** start of RECORD SET **

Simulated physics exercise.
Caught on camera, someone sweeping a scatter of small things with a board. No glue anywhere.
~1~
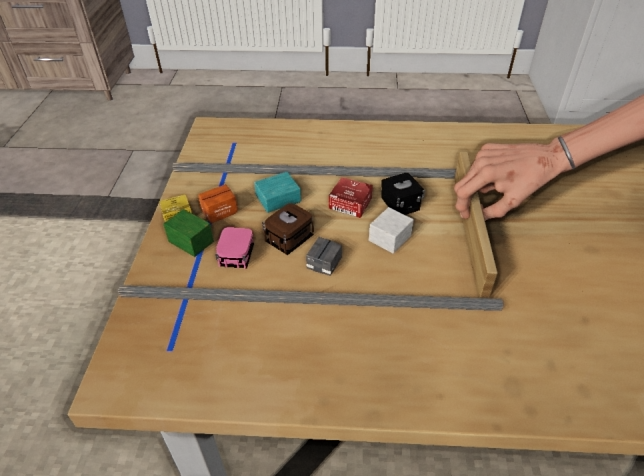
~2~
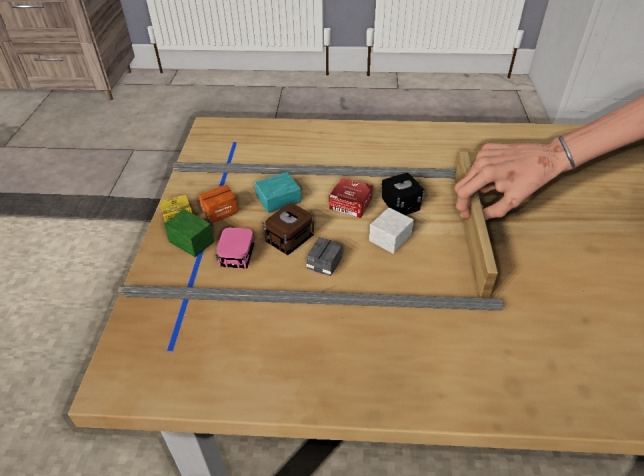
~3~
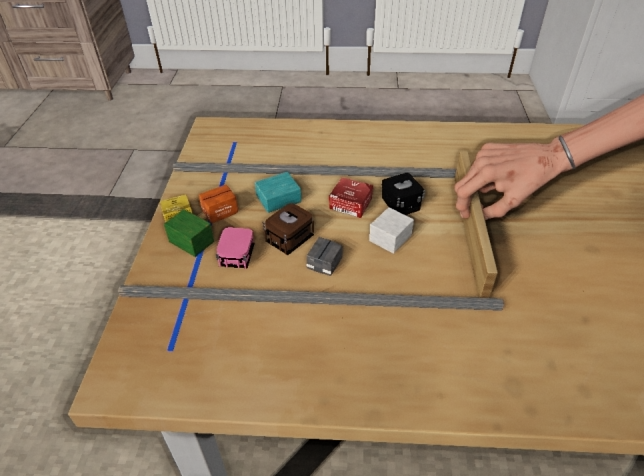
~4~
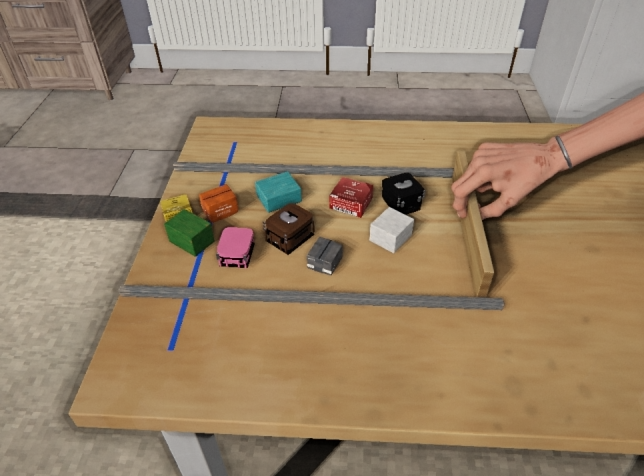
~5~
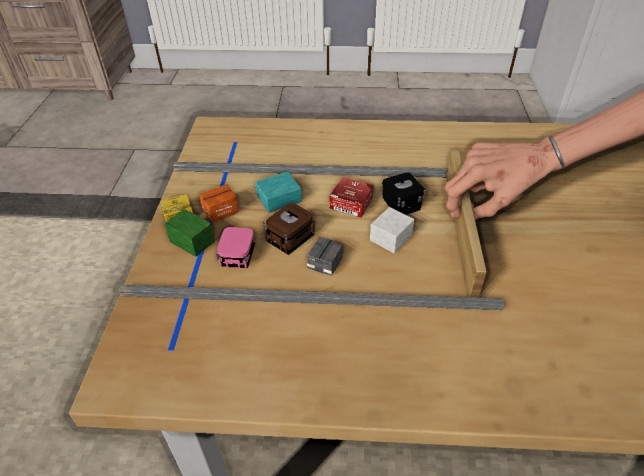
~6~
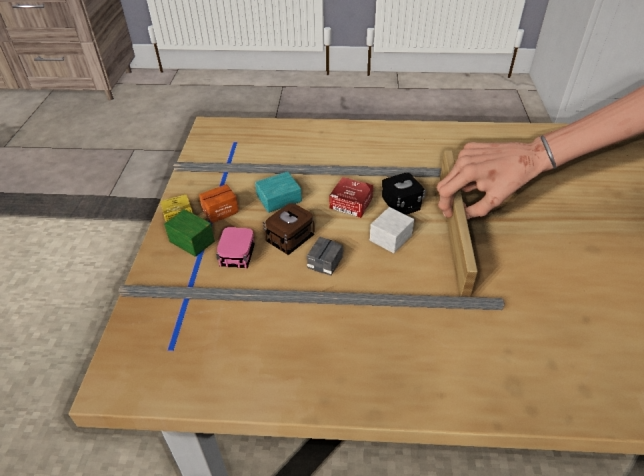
In a room with white radiators and a grey tiled floor, a light wooden table is seen from above at an angle. Between two grey rails lie small yellow, green, orange, pink, turquoise, brown, grey, red, white and black boxes, the leftmost near a blue line. At right, a hand holds a wooden board upright, still at first, then slides it slightly left, while the boxes stay put.
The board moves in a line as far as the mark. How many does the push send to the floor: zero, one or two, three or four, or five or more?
The number that fall off is three or four.
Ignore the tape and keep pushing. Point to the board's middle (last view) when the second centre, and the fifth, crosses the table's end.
About (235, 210), then (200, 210).
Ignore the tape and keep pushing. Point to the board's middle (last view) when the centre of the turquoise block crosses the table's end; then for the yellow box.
About (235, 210), and (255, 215) for the other.
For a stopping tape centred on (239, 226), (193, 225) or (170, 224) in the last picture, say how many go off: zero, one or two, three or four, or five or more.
In that order: 1 or 2; more than four; at least five.
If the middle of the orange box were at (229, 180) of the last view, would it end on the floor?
From there it survives.
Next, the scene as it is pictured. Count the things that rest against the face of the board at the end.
That makes 3.
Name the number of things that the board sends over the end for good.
In all, 4 of them.
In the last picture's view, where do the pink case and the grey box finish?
The pink case stops around (147, 259); the grey box around (182, 259).
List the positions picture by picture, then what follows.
Yellow box (176, 210); green block (189, 233); orange box (218, 204); board (473, 219); tape (209, 226), in the first picture.
Green block (189, 233); red box (351, 197), in the second picture.
Orange box (219, 204); pink case (236, 248), in the third picture.
Yellow box (177, 210); turquoise block (278, 192), in the fourth picture.
Green block (190, 233); board (464, 218), in the fifth picture.
Yellow box (177, 210); green block (190, 233); orange box (219, 203); board (456, 218); tape (209, 225), in the sixth picture.
Soon after, none off yet; yellow box at rest near (177, 210); green block at rest near (190, 233); orange box at rest near (219, 203).
After that, none off yet; yellow box at rest near (174, 211); green block at rest near (190, 233); orange box displaced a little near (207, 206).
And then, none off yet; yellow box tilting well over near (141, 215); green block displaced about its own width near (153, 232); orange box displaced well along near (167, 207).
In the end, the number that fall off is three or four; gone, turquoise block, orange box, green block and yellow box.
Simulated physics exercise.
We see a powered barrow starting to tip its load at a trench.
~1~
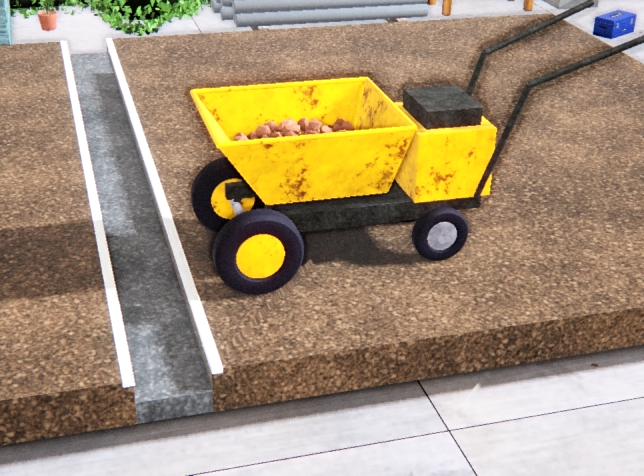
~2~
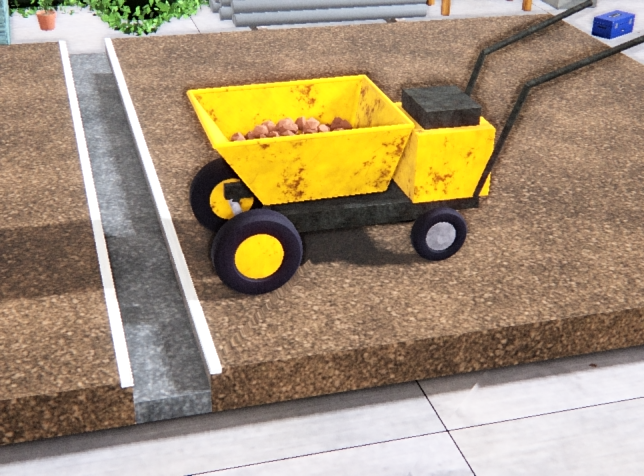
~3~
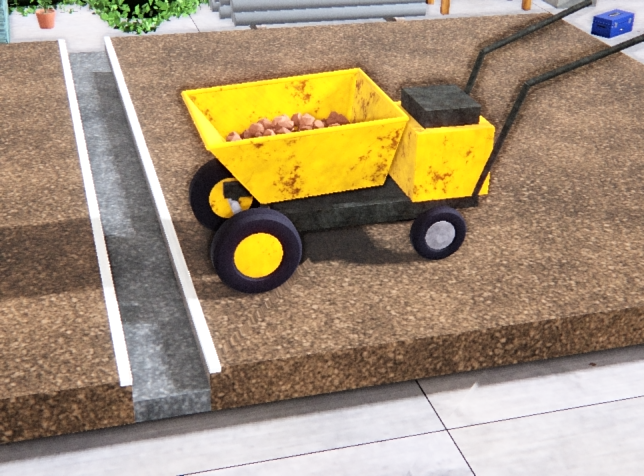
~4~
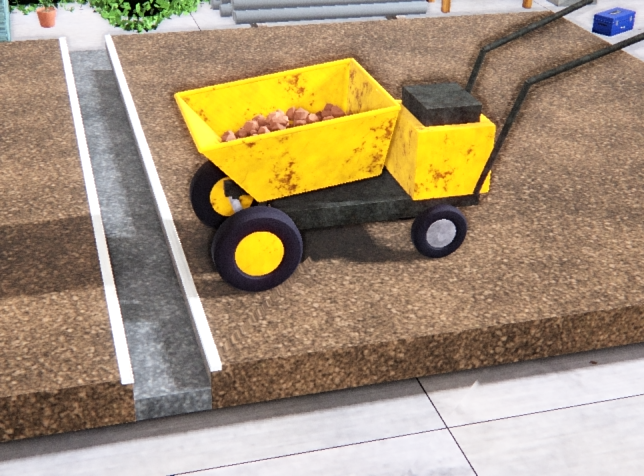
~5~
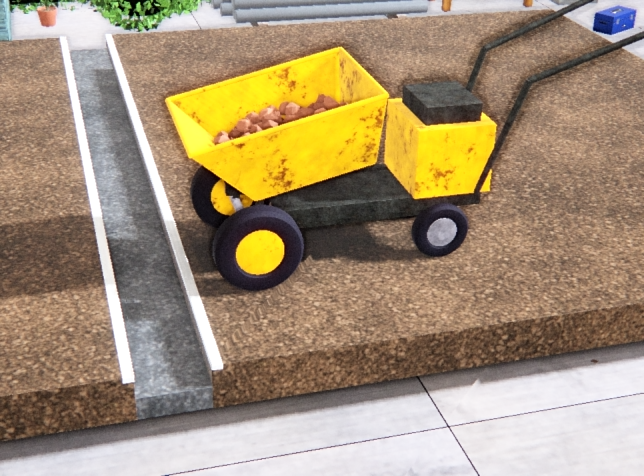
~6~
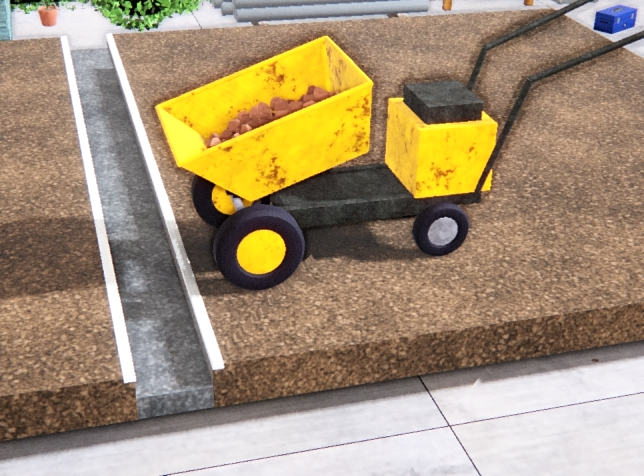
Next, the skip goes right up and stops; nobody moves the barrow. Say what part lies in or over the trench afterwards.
The trench ends with less than half of it.
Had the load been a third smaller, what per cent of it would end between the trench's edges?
Roughly 30 in a hundred.
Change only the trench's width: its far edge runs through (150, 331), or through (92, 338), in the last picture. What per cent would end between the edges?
Near 0 % and 70 %.
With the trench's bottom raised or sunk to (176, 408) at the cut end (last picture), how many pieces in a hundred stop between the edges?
Some 30 per cent.
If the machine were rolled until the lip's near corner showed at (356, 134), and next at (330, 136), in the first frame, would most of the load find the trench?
One: The smaller part. Two: Not half.
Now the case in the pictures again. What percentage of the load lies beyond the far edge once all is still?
Roughly 50 in a hundred.
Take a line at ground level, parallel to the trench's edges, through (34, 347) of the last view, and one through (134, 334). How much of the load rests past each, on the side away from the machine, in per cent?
Near 10 % and 60 %.
Soon after the last picture, skip tipped steeply; all in the skip.
A little later, skip tipped right over; most in the skip; a stray few in or heaped over the trench; a small part beyond it.
Later still, skip tipped right over; about a third in the skip; about a quarter in or heaped over the trench; about half beyond it.
By the end, skip tipped right over; about a quarter in the skip; about a quarter in or heaped over the trench; about half beyond it.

** end of RECORD SET **

WHAT IS REQUIRED: Omit every image. Quote each record exactly.

RESULT OF THIS EXERCISE:
Simulated physics exercise.
Caught on camera, someone sweeping a scatter of small things with a board. No glue anywhere.
~1~
~2~
~3~
~4~
~5~
~6~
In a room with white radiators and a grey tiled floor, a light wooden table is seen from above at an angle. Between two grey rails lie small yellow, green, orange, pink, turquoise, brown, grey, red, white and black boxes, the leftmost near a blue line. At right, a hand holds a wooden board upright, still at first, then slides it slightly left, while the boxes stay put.
The board moves in a line as far as the mark. How many does the push send to the floor: zero, one or two, three or four, or five or more?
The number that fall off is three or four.
Ignore the tape and keep pushing. Point to the board's middle (last view) when the second centre, and the fifth, crosses the table's end.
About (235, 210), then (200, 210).
Ignore the tape and keep pushing. Point to the board's middle (last view) when the centre of the turquoise block crosses the table's end; then for the yellow box.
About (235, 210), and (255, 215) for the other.
For a stopping tape centred on (239, 226), (193, 225) or (170, 224) in the last picture, say how many go off: zero, one or two, three or four, or five or more.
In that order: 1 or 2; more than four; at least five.
If the middle of the orange box were at (229, 180) of the last view, would it end on the floor?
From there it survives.
Next, the scene as it is pictured. Count the things that rest against the face of the board at the end.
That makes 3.
Name the number of things that the board sends over the end for good.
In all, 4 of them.
In the last picture's view, where do the pink case and the grey box finish?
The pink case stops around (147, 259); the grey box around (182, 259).
List the positions picture by picture, then what follows.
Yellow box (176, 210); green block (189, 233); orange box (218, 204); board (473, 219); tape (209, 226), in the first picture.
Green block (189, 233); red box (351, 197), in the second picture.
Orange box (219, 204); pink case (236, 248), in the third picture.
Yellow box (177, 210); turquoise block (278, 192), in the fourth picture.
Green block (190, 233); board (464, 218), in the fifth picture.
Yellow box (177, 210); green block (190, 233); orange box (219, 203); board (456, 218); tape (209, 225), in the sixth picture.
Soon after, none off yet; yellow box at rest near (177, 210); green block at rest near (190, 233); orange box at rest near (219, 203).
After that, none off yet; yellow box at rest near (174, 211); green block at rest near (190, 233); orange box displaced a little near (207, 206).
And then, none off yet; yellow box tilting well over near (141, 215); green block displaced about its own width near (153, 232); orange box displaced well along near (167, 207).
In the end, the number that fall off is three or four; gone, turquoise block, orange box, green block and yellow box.
Simulated physics exercise.
We see a powered barrow starting to tip its load at a trench.
~1~
~2~
~3~
~4~
~5~
~6~
Next, the skip goes right up and stops; nobody moves the barrow. Say what part lies in or over the trench afterwards.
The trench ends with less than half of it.
Had the load been a third smaller, what per cent of it would end between the trench's edges?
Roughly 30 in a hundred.
Change only the trench's width: its far edge runs through (150, 331), or through (92, 338), in the last picture. What per cent would end between the edges?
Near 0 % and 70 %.
With the trench's bottom raised or sunk to (176, 408) at the cut end (last picture), how many pieces in a hundred stop between the edges?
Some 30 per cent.
If the machine were rolled until the lip's near corner showed at (356, 134), and next at (330, 136), in the first frame, would most of the load find the trench?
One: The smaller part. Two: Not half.
Now the case in the pictures again. What percentage of the load lies beyond the far edge once all is still?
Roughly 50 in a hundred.
Take a line at ground level, parallel to the trench's edges, through (34, 347) of the last view, and one through (134, 334). How much of the load rests past each, on the side away from the machine, in per cent?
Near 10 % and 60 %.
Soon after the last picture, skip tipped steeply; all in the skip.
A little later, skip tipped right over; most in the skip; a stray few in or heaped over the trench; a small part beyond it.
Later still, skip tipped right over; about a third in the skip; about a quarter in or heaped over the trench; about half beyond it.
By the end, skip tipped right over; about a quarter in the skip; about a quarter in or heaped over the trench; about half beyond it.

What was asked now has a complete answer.